# Required task:
Produce an exact transcription of the listing below, omitting the pictures.

+ + + +

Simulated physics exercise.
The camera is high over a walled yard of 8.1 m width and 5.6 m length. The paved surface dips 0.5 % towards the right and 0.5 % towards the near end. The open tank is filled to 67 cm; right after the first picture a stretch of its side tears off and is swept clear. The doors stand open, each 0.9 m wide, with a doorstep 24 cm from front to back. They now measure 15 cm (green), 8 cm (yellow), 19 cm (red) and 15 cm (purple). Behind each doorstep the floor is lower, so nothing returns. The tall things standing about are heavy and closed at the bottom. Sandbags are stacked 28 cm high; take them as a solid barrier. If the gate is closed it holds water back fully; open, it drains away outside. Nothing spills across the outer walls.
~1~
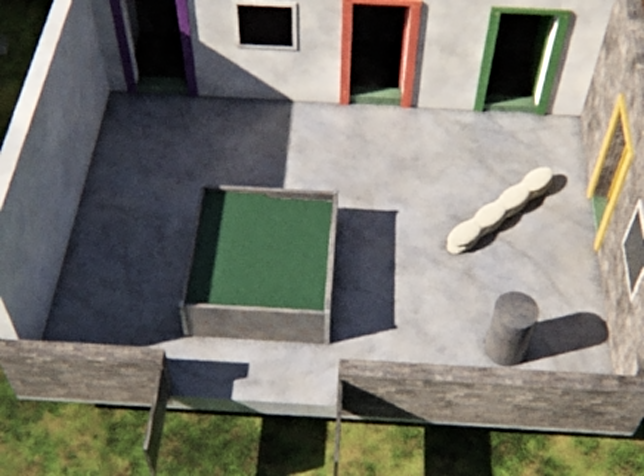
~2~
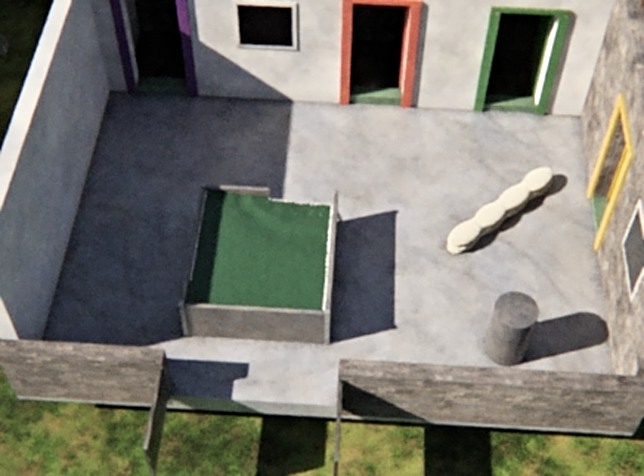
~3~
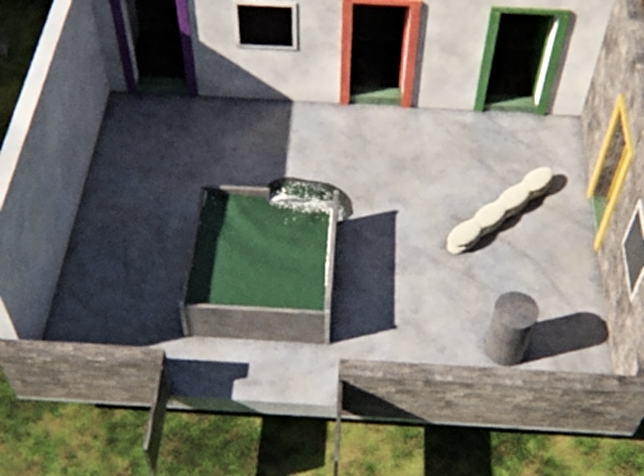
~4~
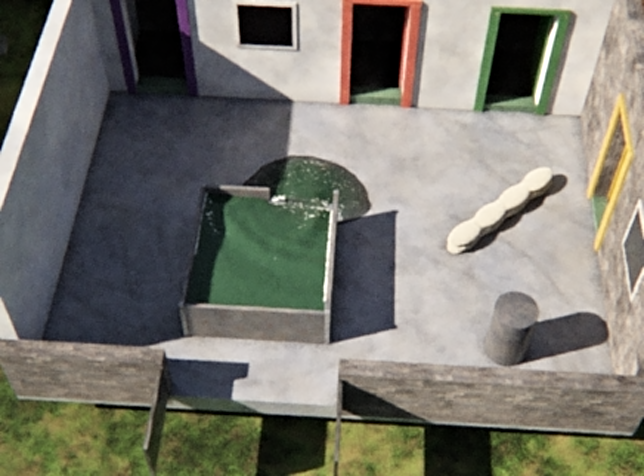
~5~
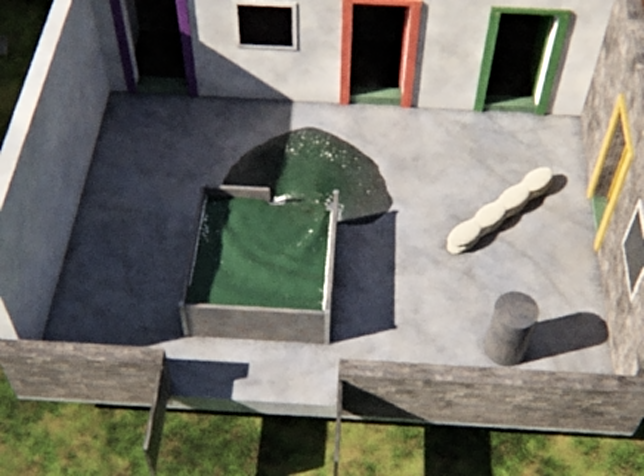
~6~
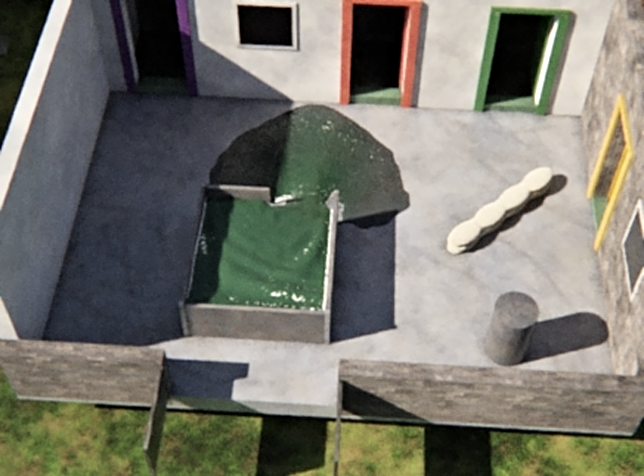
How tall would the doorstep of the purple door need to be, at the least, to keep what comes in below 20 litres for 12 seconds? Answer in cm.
Some 6.5 cm above the ground.
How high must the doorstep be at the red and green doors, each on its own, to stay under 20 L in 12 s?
About 22 cm at red and 10.0 cm at green.
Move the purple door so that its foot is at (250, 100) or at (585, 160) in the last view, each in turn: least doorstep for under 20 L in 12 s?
About 17 and 17 cm.
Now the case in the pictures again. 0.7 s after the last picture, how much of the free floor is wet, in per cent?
About 20 per cent.
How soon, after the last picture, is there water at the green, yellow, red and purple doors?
Arrival: Green 1.1 s, yellow 2.4 s, red 0.2 s, purple 1.1 s.
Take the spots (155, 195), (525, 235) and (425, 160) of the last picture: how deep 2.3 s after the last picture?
In that order: 0, 0 and 2 cm.
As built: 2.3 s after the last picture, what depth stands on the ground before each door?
In cm: Green 10, yellow 0, red 21, purple 8.
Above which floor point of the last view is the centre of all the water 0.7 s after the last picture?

+ + + +

# Answer to this task:
Simulated physics exercise.
The camera is high over a walled yard of 8.1 m width and 5.6 m length. The paved surface dips 0.5 % towards the right and 0.5 % towards the near end. The open tank is filled to 67 cm; right after the first picture a stretch of its side tears off and is swept clear. The doors stand open, each 0.9 m wide, with a doorstep 24 cm from front to back. They now measure 15 cm (green), 8 cm (yellow), 19 cm (red) and 15 cm (purple). Behind each doorstep the floor is lower, so nothing returns. The tall things standing about are heavy and closed at the bottom. Sandbags are stacked 28 cm high; take them as a solid barrier. If the gate is closed it holds water back fully; open, it drains away outside. Nothing spills across the outer walls.
~1~
~2~
~3~
~4~
~5~
~6~
How tall would the doorstep of the purple door need to be, at the least, to keep what comes in below 20 litres for 12 seconds? Answer in cm.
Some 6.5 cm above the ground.
How high must the doorstep be at the red and green doors, each on its own, to stay under 20 L in 12 s?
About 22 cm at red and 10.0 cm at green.
Move the purple door so that its foot is at (250, 100) or at (585, 160) in the last view, each in turn: least doorstep for under 20 L in 12 s?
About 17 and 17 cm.
Now the case in the pictures again. 0.7 s after the last picture, how much of the free floor is wet, in per cent?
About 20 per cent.
How soon, after the last picture, is there water at the green, yellow, red and purple doors?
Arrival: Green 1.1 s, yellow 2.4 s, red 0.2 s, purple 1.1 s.
Take the spots (155, 195), (525, 235) and (425, 160) of the last picture: how deep 2.3 s after the last picture?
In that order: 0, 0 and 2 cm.
As built: 2.3 s after the last picture, what depth stands on the ground before each door?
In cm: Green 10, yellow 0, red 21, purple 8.
Above which floor point of the last view is the centre of all the water 0.7 s after the last picture?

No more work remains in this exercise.